Source data:

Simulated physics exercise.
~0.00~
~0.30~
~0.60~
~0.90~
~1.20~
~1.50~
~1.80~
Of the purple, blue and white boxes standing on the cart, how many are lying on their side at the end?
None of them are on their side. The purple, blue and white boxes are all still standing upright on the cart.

Exercise details: Once more, set down the full listing, verbatim.

Final answer:
Simulated physics exercise.
~0.00~
~0.30~
~0.60~
~0.90~
~1.20~
~1.50~
~1.80~
Of the purple, blue and white boxes standing on the cart, how many are lying on their side at the end?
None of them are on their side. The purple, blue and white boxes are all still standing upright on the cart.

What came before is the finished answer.